* Start DATASET EXTRACT *

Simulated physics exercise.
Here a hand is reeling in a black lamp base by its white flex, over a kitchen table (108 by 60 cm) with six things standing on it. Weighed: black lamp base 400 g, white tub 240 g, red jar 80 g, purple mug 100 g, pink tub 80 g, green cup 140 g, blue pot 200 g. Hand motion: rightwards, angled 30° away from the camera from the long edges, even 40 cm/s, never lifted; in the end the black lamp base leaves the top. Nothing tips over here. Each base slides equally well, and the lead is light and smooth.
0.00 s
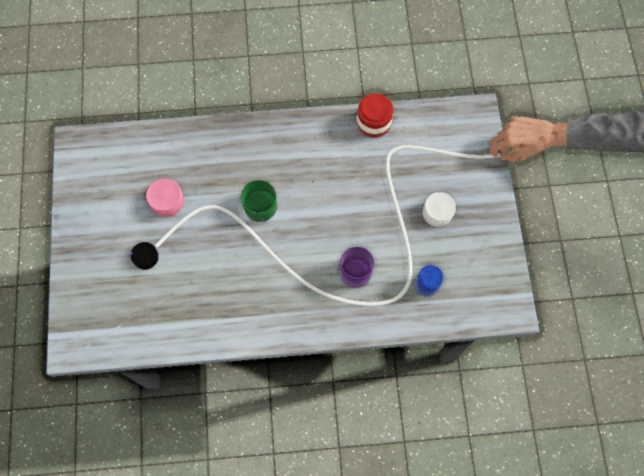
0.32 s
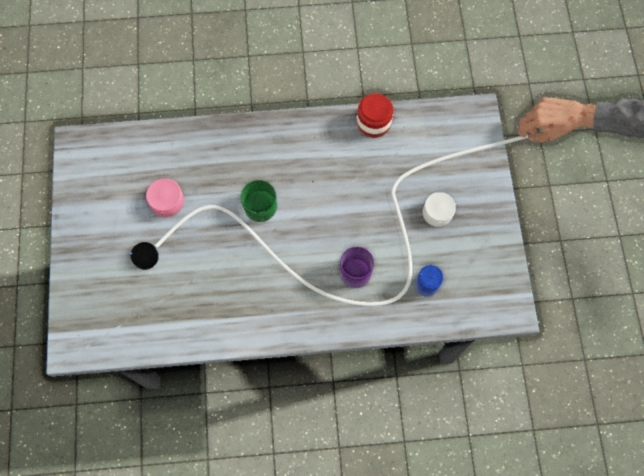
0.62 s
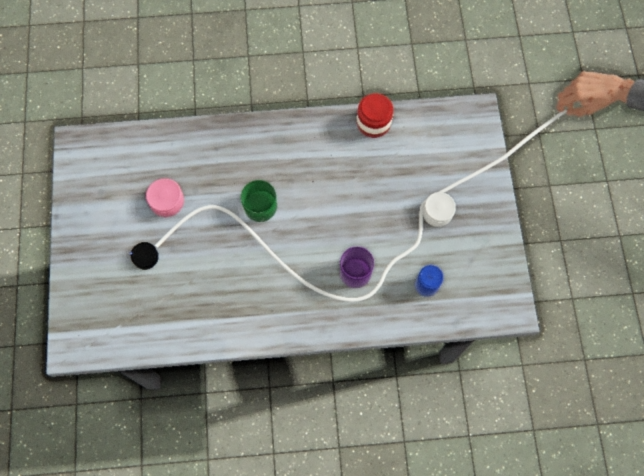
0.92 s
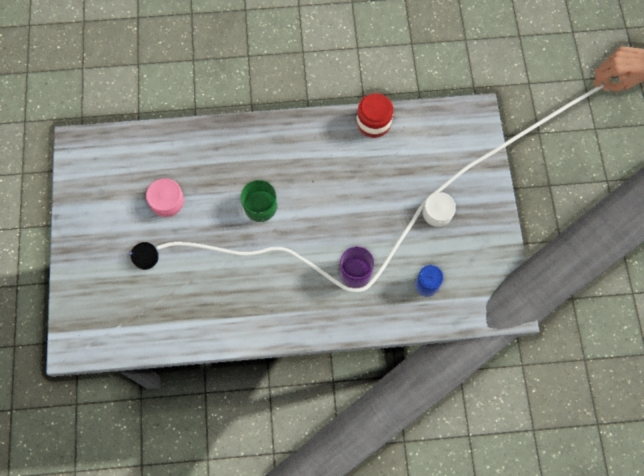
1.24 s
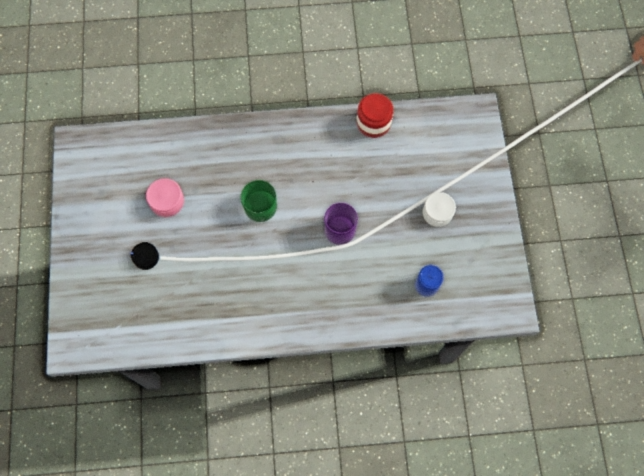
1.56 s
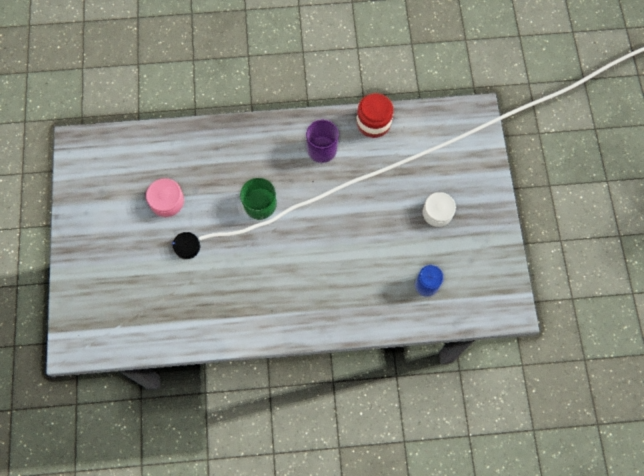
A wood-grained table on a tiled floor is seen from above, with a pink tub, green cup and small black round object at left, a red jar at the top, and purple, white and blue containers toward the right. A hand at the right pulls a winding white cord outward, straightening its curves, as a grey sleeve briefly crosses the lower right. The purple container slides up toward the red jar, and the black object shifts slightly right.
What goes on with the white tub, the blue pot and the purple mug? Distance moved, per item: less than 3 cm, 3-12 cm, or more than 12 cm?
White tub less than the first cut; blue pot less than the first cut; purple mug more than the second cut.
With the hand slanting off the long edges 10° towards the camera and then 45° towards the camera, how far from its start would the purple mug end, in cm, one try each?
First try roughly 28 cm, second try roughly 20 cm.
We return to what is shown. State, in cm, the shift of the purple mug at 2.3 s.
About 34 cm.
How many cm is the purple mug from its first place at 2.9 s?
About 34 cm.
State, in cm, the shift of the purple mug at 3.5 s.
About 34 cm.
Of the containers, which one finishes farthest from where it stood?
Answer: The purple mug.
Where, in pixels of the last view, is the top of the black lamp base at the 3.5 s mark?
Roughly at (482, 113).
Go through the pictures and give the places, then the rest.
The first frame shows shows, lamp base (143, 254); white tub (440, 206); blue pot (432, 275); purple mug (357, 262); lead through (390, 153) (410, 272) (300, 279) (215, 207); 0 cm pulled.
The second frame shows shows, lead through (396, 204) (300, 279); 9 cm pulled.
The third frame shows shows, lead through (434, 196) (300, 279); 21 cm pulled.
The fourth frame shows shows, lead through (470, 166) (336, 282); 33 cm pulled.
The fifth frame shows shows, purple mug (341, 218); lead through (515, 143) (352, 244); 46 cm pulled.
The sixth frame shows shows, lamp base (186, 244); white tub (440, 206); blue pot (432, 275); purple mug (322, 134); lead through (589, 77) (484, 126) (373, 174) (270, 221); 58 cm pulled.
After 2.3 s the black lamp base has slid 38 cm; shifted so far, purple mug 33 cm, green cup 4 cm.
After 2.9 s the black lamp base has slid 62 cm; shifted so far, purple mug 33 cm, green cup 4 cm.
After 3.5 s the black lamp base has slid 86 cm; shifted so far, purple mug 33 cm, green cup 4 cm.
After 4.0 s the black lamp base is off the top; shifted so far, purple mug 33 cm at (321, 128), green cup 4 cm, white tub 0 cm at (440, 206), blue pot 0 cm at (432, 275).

* End DATASET EXTRACT *

[SET PROBLEM]: Transcribe the listing above verbatim. Omit the pictures.

[RESULT]:
Simulated physics exercise.
Here a hand is reeling in a black lamp base by its white flex, over a kitchen table (108 by 60 cm) with six things standing on it. Weighed: black lamp base 400 g, white tub 240 g, red jar 80 g, purple mug 100 g, pink tub 80 g, green cup 140 g, blue pot 200 g. Hand motion: rightwards, angled 30° away from the camera from the long edges, even 40 cm/s, never lifted; in the end the black lamp base leaves the top. Nothing tips over here. Each base slides equally well, and the lead is light and smooth.
0.00 s
0.32 s
0.62 s
0.92 s
1.24 s
1.56 s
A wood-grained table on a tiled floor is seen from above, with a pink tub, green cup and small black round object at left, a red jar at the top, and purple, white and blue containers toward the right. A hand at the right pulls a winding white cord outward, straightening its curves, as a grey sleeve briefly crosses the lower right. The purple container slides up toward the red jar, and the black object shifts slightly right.
What goes on with the white tub, the blue pot and the purple mug? Distance moved, per item: less than 3 cm, 3-12 cm, or more than 12 cm?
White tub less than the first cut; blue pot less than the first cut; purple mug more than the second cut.
With the hand slanting off the long edges 10° towards the camera and then 45° towards the camera, how far from its start would the purple mug end, in cm, one try each?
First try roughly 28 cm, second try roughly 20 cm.
We return to what is shown. State, in cm, the shift of the purple mug at 2.3 s.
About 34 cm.
How many cm is the purple mug from its first place at 2.9 s?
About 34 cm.
State, in cm, the shift of the purple mug at 3.5 s.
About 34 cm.
Of the containers, which one finishes farthest from where it stood?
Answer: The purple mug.
Where, in pixels of the last view, is the top of the black lamp base at the 3.5 s mark?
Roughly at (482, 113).
Go through the pictures and give the places, then the rest.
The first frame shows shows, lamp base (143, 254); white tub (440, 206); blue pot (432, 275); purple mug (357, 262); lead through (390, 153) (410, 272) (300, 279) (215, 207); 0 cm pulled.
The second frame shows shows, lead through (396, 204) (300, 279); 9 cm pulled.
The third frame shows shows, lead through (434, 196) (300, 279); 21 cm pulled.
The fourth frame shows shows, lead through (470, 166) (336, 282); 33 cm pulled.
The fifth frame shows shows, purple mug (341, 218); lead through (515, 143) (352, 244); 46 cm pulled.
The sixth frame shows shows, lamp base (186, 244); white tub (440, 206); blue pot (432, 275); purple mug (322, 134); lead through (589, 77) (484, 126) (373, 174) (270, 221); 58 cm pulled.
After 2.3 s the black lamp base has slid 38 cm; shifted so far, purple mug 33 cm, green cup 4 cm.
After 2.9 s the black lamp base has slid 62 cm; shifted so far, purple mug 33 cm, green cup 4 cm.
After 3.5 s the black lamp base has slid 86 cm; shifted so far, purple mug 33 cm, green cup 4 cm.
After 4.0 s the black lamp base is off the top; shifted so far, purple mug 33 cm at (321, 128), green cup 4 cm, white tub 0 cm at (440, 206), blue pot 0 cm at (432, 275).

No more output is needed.